>> START Data excerpt

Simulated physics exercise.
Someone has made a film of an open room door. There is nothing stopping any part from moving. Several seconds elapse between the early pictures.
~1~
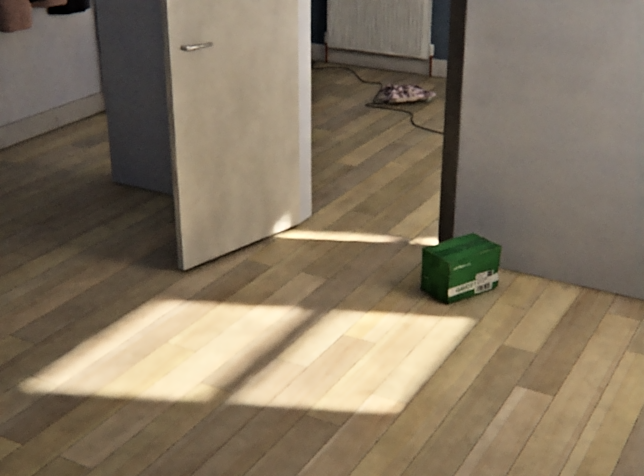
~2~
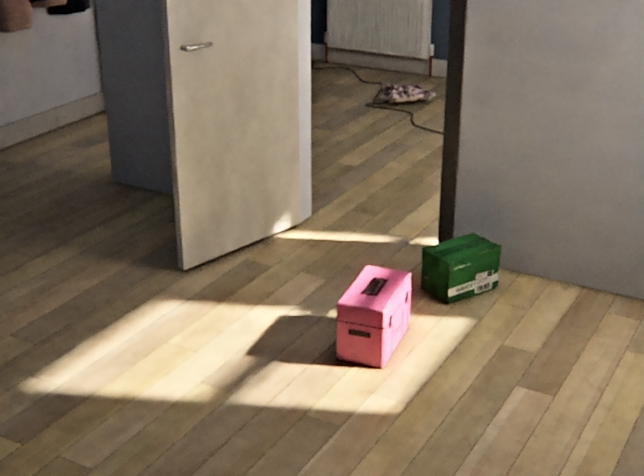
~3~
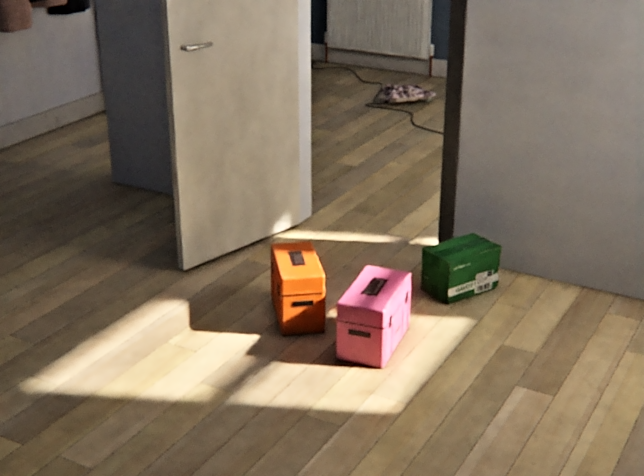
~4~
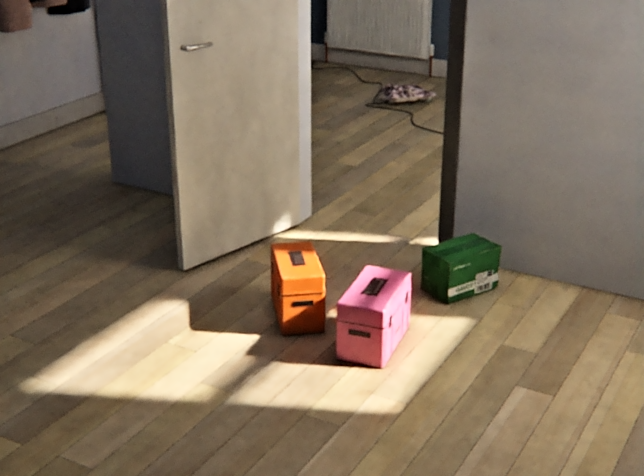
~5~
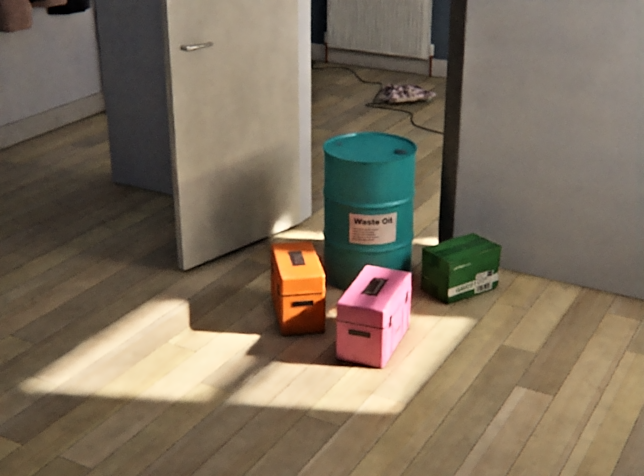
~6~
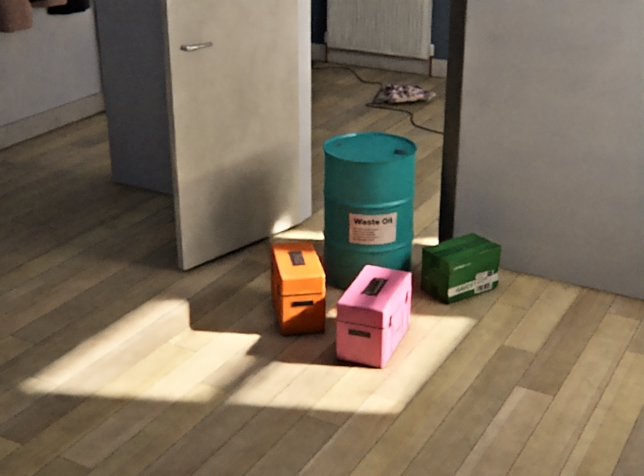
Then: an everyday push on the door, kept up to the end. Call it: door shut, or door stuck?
Door stuck.
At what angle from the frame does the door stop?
Roughly 50 degrees open.
Then, 0.50 s on from there, door at 88°.
Then, 0.80 s on from there, door at 67°.
Then, 1.00 s on from there, door at 52°.
In the end, door at 49°; all 4 unmoved. At the end, from the last picture's camera, turquoise drum near (373, 211).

>> END Data excerpt

Stated goal.
Extract the full listing exactly, with the pictures left out.

Written response.
Simulated physics exercise.
Someone has made a film of an open room door. There is nothing stopping any part from moving. Several seconds elapse between the early pictures.
~1~
~2~
~3~
~4~
~5~
~6~
Then: an everyday push on the door, kept up to the end. Call it: door shut, or door stuck?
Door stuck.
At what angle from the frame does the door stop?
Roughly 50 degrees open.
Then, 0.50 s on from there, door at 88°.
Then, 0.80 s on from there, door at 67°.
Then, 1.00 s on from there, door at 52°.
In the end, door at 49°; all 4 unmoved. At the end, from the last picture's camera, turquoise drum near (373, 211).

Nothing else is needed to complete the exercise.